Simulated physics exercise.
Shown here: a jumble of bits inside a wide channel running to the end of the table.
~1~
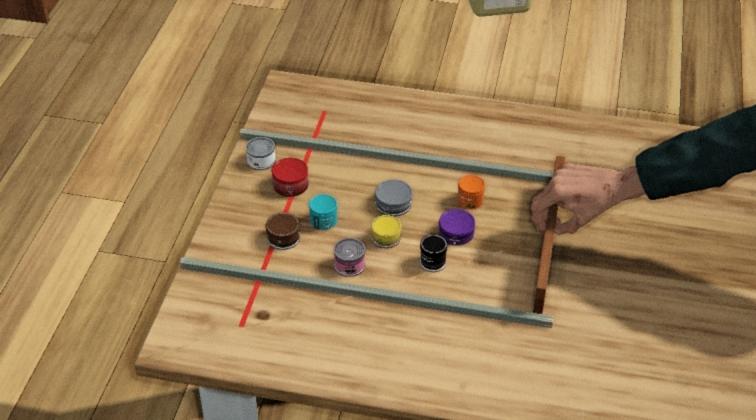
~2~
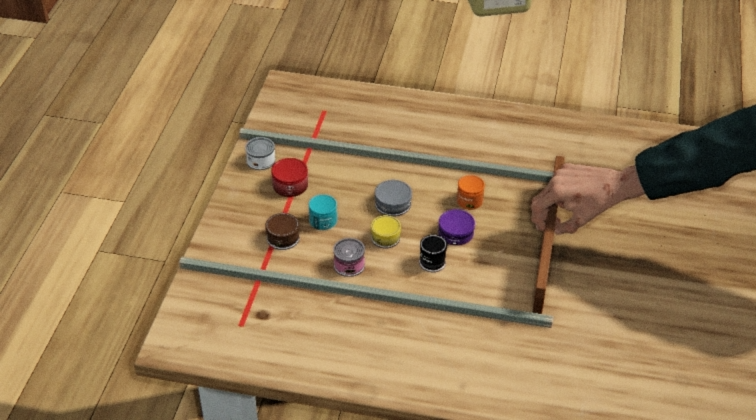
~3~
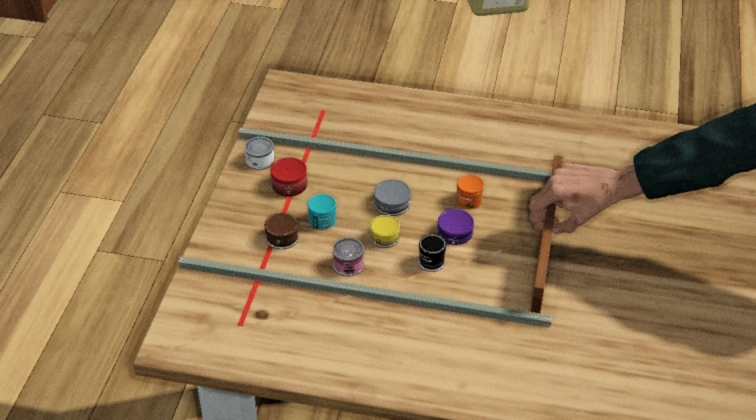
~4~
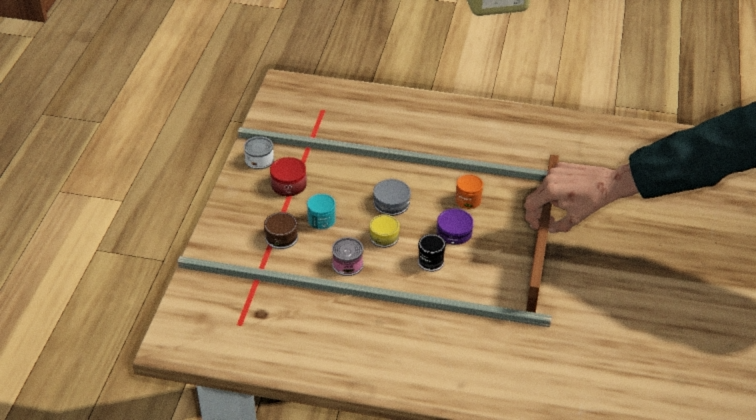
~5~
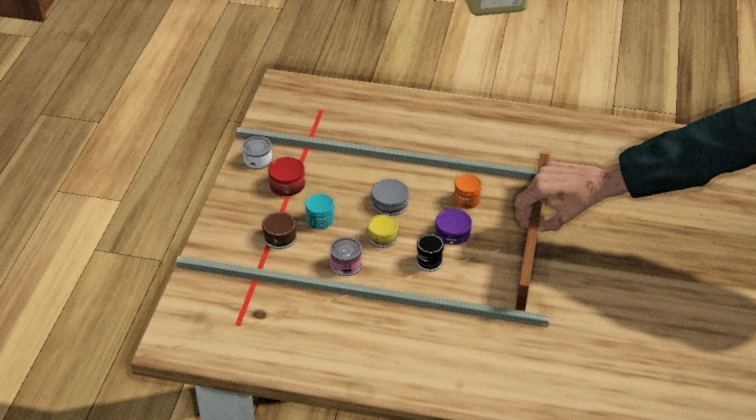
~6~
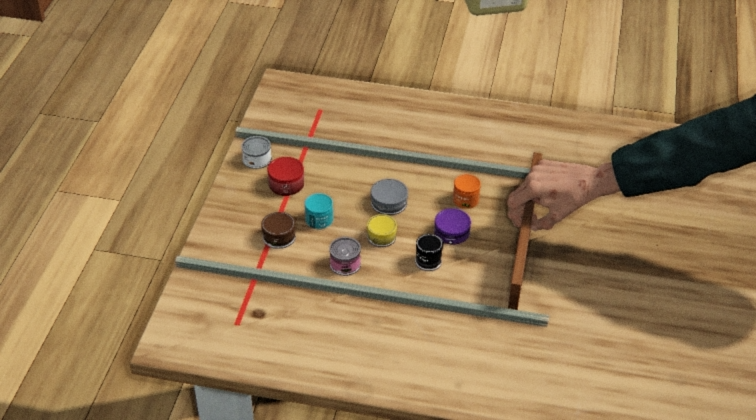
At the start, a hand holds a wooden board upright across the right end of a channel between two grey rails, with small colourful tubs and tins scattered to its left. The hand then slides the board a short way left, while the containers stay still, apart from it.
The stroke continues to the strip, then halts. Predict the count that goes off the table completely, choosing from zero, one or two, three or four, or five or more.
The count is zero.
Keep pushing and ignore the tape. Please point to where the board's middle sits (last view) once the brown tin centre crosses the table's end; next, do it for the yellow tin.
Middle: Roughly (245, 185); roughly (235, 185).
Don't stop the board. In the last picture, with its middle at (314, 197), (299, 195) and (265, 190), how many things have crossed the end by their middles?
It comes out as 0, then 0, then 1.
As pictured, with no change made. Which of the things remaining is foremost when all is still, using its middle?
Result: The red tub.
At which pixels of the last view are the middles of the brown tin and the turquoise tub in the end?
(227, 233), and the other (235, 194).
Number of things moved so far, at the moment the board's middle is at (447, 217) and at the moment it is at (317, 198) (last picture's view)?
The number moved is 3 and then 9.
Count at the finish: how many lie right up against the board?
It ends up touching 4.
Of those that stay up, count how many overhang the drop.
----
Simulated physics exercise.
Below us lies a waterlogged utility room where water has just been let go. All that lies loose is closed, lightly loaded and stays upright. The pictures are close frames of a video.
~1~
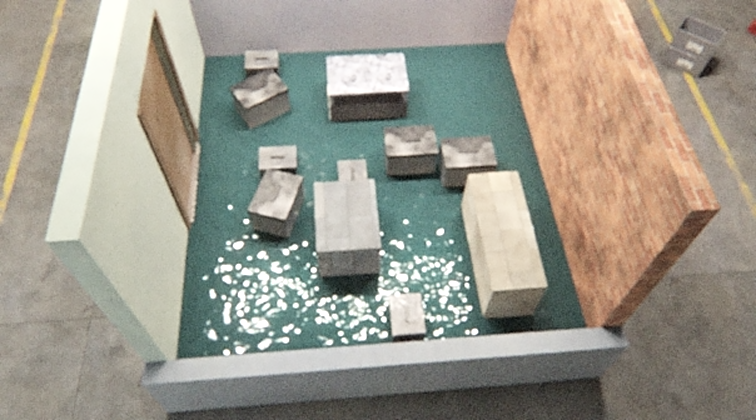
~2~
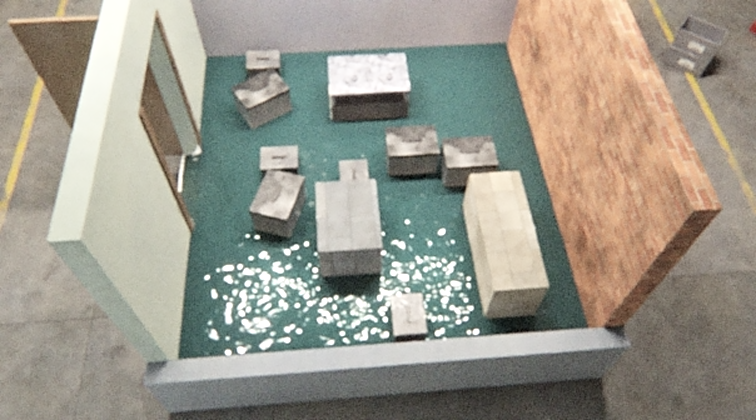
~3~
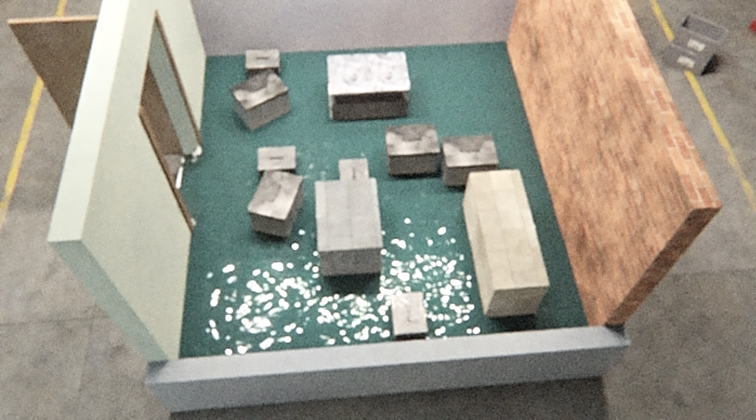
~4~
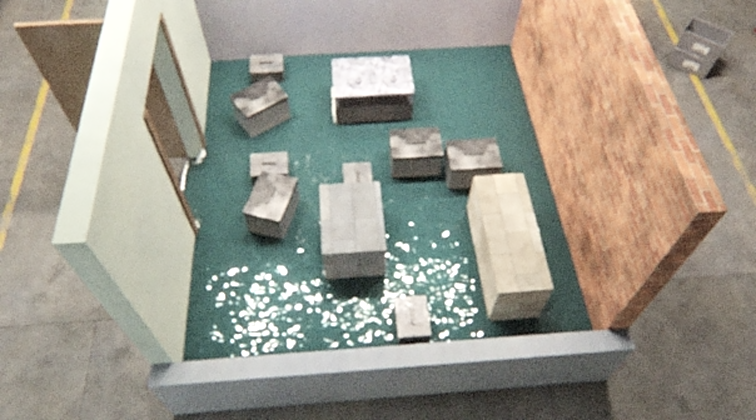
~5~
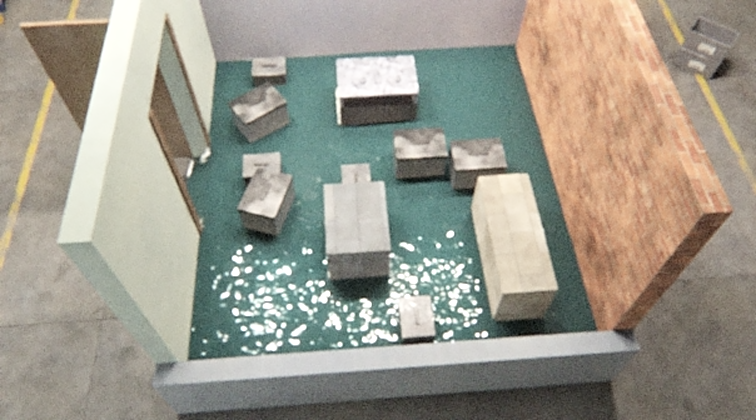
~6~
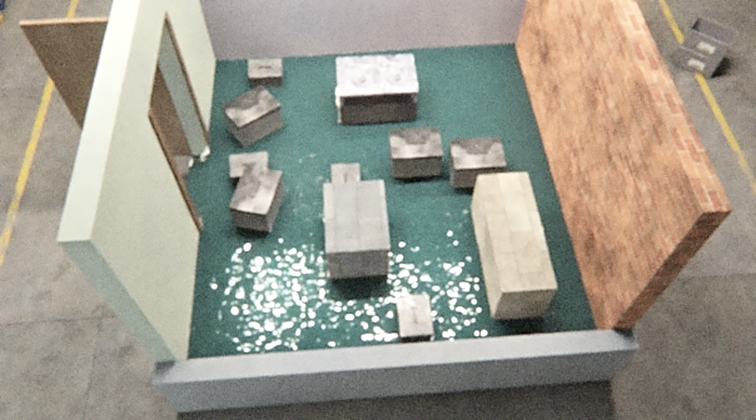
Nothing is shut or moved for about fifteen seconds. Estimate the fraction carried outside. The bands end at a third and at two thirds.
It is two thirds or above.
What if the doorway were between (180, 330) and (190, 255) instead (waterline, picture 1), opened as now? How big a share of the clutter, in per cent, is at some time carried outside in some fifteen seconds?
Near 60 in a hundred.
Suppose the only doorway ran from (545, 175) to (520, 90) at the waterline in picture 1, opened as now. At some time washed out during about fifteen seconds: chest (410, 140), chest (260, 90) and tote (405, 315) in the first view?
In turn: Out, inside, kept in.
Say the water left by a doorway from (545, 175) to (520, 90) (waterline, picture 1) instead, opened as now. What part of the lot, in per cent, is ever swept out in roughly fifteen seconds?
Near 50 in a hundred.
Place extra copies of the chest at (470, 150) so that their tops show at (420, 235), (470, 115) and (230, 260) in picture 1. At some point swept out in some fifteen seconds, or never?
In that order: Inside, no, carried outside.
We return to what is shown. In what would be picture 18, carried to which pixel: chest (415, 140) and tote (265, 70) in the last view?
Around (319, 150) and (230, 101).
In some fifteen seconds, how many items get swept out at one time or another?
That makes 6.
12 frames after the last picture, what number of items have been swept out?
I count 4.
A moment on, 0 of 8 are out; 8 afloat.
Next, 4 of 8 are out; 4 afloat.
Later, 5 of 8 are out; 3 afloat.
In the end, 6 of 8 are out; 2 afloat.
----
* _What the task requires_
Print only the run of lines that begins with the line containing "At which pixels" and ends with the line containing "Of those that", both included, exactly as they read.

* _Exercise response_
At which pixels of the last view are the middles of the brown tin and the turquoise tub in the end?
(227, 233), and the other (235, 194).
Number of things moved so far, at the moment the board's middle is at (447, 217) and at the moment it is at (317, 198) (last picture's view)?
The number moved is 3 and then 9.
Count at the finish: how many lie right up against the board?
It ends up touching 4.
Of those that stay up, count how many overhang the drop.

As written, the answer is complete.